-- TASK PROMPT --
Produce an exact copy of the lines from the line that contains "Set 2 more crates" to the end of the listing below.

-- SOURCE EXCERPT --
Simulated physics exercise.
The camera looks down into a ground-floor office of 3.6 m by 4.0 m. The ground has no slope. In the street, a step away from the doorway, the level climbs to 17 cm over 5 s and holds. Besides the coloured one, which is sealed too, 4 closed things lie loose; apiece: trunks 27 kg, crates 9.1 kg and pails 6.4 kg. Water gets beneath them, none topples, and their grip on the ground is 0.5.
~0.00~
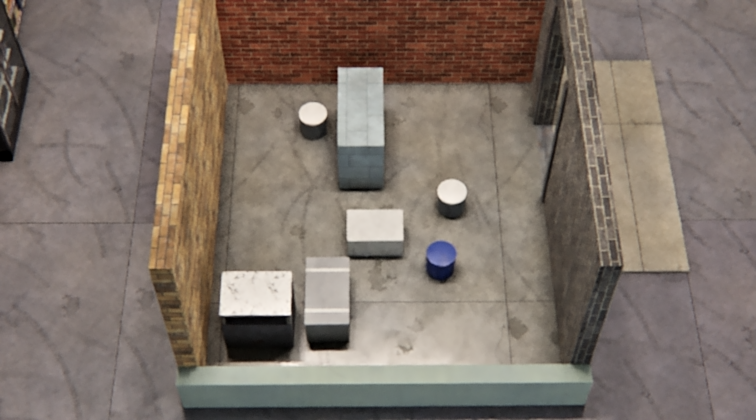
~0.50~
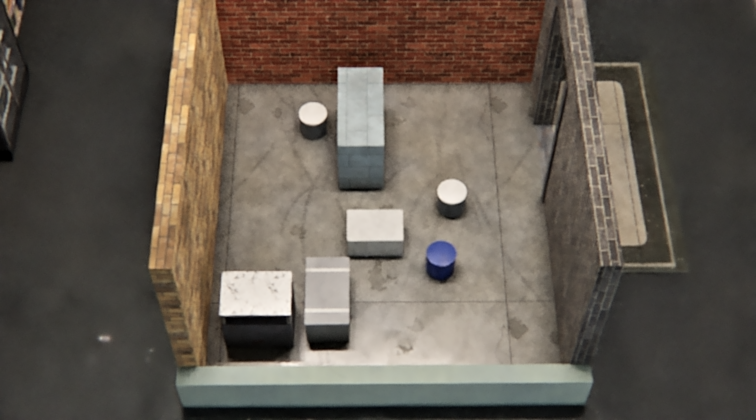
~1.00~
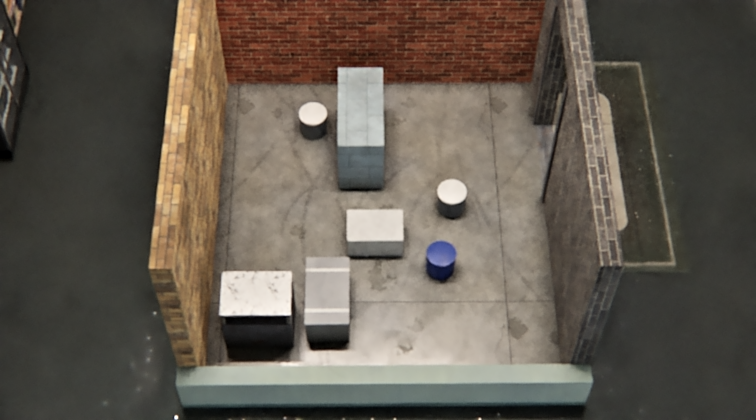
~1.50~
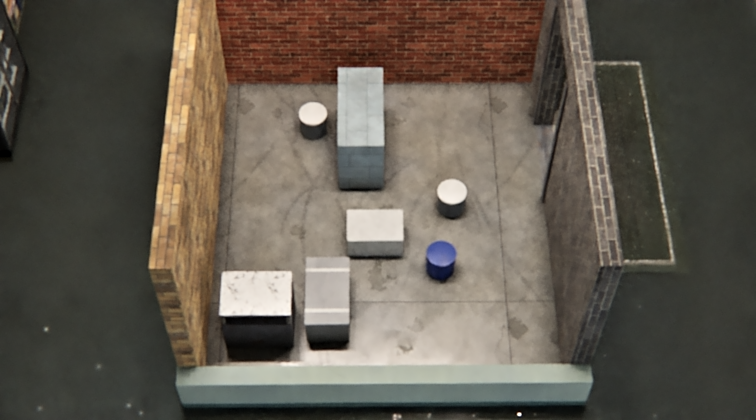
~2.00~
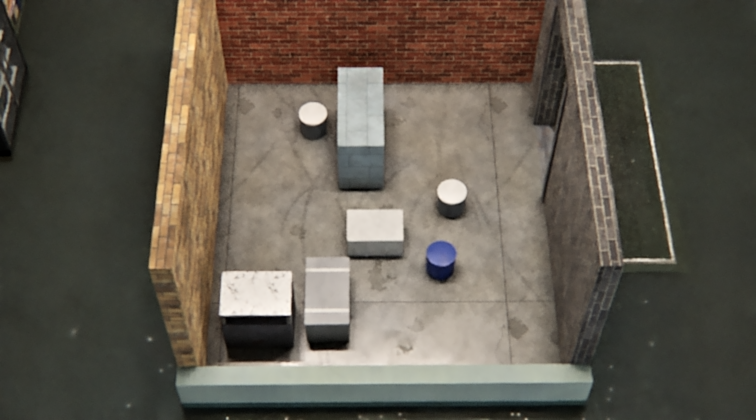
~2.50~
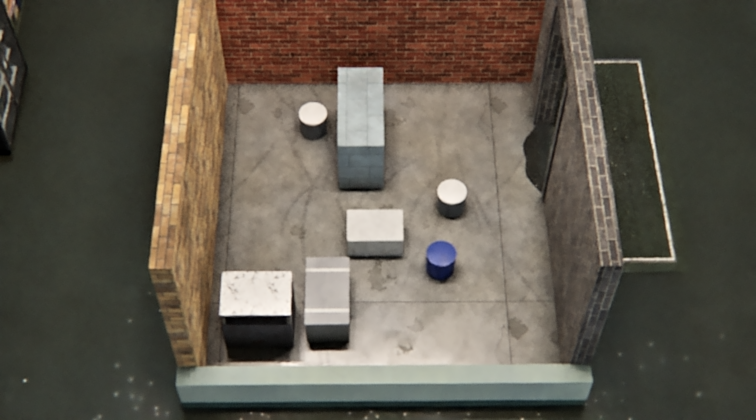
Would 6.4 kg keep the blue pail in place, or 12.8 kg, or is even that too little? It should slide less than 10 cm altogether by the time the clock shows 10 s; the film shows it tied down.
Verdict: The lower weight is enough.
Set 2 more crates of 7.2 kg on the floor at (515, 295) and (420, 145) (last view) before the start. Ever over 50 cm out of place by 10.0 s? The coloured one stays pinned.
In turn: Less, more.
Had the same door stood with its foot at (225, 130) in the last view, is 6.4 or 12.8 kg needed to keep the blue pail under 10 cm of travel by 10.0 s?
In that case the lower weight is enough.
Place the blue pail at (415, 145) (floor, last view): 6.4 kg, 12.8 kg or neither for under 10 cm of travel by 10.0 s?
It takes the larger.
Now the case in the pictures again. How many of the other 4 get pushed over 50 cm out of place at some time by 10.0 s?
1 of them.
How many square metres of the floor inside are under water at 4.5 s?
Some 3.5 m2.
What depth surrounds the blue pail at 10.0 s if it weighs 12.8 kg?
About 4 cm.
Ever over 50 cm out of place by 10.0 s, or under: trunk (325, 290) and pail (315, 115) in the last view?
In turn: Less, short of it.
After 3.5 s the blue pail would be 0 cm from its start with 6.4 kg and 0 cm from its start with 12.8 kg; 0 cm of water round it then.
After 4.5 s the blue pail would be 0 cm from its start with 6.4 kg and 0 cm from its start with 12.8 kg; 0 cm of water round it then.
After 7.0 s the blue pail would be 0 cm from its start with 6.4 kg and 0 cm from its start with 12.8 kg; 3 cm of water round it then.
After 10.0 s the blue pail would be 1 cm from its start with 6.4 kg and 0 cm from its start with 12.8 kg; 4 cm of water round it then.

-- RESPONSE TO THIS EXERCISE --
Set 2 more crates of 7.2 kg on the floor at (515, 295) and (420, 145) (last view) before the start. Ever over 50 cm out of place by 10.0 s? The coloured one stays pinned.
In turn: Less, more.
Had the same door stood with its foot at (225, 130) in the last view, is 6.4 or 12.8 kg needed to keep the blue pail under 10 cm of travel by 10.0 s?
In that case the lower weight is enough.
Place the blue pail at (415, 145) (floor, last view): 6.4 kg, 12.8 kg or neither for under 10 cm of travel by 10.0 s?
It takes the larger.
Now the case in the pictures again. How many of the other 4 get pushed over 50 cm out of place at some time by 10.0 s?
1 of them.
How many square metres of the floor inside are under water at 4.5 s?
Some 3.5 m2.
What depth surrounds the blue pail at 10.0 s if it weighs 12.8 kg?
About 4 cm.
Ever over 50 cm out of place by 10.0 s, or under: trunk (325, 290) and pail (315, 115) in the last view?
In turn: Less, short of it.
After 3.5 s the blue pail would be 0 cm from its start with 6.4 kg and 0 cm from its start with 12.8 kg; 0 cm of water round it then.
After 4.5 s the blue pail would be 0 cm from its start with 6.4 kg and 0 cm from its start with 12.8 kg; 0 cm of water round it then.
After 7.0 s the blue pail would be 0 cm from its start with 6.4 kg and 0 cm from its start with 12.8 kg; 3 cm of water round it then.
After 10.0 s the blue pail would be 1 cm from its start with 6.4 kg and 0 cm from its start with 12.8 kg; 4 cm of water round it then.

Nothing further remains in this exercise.